* Begin *

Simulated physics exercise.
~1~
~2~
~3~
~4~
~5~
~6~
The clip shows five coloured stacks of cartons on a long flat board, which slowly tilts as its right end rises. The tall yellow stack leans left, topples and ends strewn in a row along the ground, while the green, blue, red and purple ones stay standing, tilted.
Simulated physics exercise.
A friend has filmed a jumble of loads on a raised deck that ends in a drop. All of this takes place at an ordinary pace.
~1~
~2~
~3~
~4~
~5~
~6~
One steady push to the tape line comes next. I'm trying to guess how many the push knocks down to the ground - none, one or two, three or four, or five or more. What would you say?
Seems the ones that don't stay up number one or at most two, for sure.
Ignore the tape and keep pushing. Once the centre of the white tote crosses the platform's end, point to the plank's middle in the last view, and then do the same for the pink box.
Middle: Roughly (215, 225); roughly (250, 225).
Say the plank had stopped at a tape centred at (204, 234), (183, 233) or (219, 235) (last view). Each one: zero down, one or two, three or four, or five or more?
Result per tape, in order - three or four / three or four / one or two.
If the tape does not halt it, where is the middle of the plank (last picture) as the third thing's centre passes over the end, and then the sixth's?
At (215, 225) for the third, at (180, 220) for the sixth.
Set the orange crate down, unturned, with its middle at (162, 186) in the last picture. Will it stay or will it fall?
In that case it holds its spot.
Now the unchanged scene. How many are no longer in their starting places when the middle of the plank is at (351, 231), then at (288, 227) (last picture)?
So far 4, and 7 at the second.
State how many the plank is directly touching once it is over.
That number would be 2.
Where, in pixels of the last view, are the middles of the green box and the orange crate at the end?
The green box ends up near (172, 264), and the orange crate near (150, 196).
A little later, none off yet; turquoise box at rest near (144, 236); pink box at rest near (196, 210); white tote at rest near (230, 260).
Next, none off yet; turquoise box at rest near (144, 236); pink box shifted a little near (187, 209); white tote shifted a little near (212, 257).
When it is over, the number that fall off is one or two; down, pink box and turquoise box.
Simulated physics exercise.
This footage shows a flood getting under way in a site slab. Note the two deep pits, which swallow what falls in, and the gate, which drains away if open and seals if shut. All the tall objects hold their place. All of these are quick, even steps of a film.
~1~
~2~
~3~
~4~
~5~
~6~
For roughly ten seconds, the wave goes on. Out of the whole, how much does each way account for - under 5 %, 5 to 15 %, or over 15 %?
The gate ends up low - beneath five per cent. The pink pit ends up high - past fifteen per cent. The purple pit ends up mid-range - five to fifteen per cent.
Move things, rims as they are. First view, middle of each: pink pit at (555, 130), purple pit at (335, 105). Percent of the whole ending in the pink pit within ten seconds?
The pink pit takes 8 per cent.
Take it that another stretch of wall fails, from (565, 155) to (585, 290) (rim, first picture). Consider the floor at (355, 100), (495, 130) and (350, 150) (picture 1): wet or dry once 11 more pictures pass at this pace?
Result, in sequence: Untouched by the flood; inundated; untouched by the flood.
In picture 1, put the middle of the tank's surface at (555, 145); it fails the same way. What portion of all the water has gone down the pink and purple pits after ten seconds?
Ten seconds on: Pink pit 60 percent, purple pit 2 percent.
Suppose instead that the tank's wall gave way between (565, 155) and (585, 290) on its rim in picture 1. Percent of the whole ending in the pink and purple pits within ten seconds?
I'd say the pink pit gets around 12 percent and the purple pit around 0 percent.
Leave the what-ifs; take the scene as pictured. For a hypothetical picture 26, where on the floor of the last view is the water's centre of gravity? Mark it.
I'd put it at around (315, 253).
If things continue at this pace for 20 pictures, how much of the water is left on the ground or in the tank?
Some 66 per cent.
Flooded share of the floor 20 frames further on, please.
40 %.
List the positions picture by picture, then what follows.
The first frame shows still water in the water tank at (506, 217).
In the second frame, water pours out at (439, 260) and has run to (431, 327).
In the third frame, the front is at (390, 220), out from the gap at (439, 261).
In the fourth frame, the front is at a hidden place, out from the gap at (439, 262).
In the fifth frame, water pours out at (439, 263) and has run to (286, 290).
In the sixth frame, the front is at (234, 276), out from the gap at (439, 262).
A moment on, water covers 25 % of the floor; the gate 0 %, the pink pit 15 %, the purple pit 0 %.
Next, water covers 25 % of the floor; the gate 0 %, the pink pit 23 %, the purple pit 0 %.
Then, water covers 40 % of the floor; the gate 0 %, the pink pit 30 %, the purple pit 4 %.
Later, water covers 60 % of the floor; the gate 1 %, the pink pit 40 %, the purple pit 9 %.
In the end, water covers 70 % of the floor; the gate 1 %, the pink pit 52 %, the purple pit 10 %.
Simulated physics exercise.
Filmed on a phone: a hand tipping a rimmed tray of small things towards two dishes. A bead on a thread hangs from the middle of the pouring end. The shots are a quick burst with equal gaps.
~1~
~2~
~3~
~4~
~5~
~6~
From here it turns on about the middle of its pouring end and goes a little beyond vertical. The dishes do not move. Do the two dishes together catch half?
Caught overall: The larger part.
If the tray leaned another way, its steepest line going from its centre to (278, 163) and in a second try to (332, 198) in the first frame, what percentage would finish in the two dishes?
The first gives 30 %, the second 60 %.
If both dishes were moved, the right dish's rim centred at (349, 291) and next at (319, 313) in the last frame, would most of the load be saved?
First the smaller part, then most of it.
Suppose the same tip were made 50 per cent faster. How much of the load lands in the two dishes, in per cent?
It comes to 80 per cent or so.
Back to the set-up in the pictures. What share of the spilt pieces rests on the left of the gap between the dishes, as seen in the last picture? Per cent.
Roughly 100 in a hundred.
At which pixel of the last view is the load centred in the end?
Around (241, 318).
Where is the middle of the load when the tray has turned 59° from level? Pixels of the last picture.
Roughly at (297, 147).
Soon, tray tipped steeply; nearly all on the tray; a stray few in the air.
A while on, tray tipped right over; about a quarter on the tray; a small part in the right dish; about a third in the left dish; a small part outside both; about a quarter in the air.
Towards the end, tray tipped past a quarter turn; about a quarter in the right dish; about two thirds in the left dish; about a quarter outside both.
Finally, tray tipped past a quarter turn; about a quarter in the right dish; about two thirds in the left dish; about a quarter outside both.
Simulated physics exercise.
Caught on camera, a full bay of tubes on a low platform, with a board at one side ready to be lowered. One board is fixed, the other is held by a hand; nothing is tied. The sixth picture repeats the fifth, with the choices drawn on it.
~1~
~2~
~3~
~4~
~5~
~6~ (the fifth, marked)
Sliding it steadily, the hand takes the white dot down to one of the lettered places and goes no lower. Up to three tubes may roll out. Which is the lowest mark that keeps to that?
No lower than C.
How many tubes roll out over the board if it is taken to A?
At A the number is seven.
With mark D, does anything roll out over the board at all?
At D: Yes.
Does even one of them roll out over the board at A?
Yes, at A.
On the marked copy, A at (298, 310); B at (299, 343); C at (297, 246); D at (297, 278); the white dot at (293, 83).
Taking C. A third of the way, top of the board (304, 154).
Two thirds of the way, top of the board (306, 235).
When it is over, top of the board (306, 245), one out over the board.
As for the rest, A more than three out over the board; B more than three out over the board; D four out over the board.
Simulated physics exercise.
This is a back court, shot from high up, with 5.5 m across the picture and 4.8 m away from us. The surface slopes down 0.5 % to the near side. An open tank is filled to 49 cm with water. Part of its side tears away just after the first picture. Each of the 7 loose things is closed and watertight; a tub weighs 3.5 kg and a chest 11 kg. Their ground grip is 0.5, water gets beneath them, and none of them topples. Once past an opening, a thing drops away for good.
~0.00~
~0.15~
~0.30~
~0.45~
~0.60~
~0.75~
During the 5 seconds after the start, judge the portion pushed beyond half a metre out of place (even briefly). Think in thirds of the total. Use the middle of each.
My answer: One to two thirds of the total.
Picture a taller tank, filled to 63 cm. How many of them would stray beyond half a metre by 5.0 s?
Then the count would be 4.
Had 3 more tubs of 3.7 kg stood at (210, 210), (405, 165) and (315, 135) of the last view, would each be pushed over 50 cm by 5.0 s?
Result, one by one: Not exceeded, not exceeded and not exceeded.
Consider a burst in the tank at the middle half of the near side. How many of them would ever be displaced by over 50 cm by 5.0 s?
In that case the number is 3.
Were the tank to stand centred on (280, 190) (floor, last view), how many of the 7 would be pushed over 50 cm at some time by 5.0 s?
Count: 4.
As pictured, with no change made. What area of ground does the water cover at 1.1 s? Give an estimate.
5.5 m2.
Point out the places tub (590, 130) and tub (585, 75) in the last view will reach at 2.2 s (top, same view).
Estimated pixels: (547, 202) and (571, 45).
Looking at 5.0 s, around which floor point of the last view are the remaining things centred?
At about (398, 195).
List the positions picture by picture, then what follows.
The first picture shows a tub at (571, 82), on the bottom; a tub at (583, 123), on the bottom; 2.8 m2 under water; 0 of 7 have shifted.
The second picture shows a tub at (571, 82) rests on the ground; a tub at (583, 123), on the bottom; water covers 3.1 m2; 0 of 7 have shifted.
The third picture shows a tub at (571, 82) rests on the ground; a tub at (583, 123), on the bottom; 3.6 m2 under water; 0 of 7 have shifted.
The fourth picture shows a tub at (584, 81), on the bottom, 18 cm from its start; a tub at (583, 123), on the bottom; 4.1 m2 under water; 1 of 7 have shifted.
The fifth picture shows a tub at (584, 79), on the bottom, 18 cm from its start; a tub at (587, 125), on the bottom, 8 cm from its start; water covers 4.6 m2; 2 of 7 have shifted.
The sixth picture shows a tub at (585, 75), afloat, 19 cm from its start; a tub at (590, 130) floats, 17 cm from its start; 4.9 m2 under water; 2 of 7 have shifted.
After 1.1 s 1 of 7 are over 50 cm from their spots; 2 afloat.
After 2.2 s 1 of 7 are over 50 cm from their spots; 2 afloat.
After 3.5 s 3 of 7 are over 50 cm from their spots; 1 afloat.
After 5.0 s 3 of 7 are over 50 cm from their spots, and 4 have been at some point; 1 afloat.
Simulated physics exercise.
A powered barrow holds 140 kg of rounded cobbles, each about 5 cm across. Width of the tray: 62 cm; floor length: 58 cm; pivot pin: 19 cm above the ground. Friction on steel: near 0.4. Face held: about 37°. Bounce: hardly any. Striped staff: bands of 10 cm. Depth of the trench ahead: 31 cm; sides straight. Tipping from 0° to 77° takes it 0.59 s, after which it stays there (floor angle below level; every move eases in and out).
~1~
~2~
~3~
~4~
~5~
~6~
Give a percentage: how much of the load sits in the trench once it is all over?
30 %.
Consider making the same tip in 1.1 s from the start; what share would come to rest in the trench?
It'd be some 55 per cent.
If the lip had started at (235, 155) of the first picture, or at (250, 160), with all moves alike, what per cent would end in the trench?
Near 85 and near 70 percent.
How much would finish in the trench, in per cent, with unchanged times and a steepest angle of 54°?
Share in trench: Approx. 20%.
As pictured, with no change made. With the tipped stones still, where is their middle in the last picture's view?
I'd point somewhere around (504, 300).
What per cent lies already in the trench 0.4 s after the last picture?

* End *

▸ Directions for this task:
Gather every line containing the word "held" and copy it.

▸ Output for this exercise:
Caught on camera, a full bay of tubes on a low platform, with a board at one side ready to be lowered. One board is fixed, the other is held by a hand; nothing is tied. The sixth picture repeats the fifth, with the choices drawn on it.
A powered barrow holds 140 kg of rounded cobbles, each about 5 cm across. Width of the tray: 62 cm; floor length: 58 cm; pivot pin: 19 cm above the ground. Friction on steel: near 0.4. Face held: about 37°. Bounce: hardly any. Striped staff: bands of 10 cm. Depth of the trench ahead: 31 cm; sides straight. Tipping from 0° to 77° takes it 0.59 s, after which it stays there (floor angle below level; every move eases in and out).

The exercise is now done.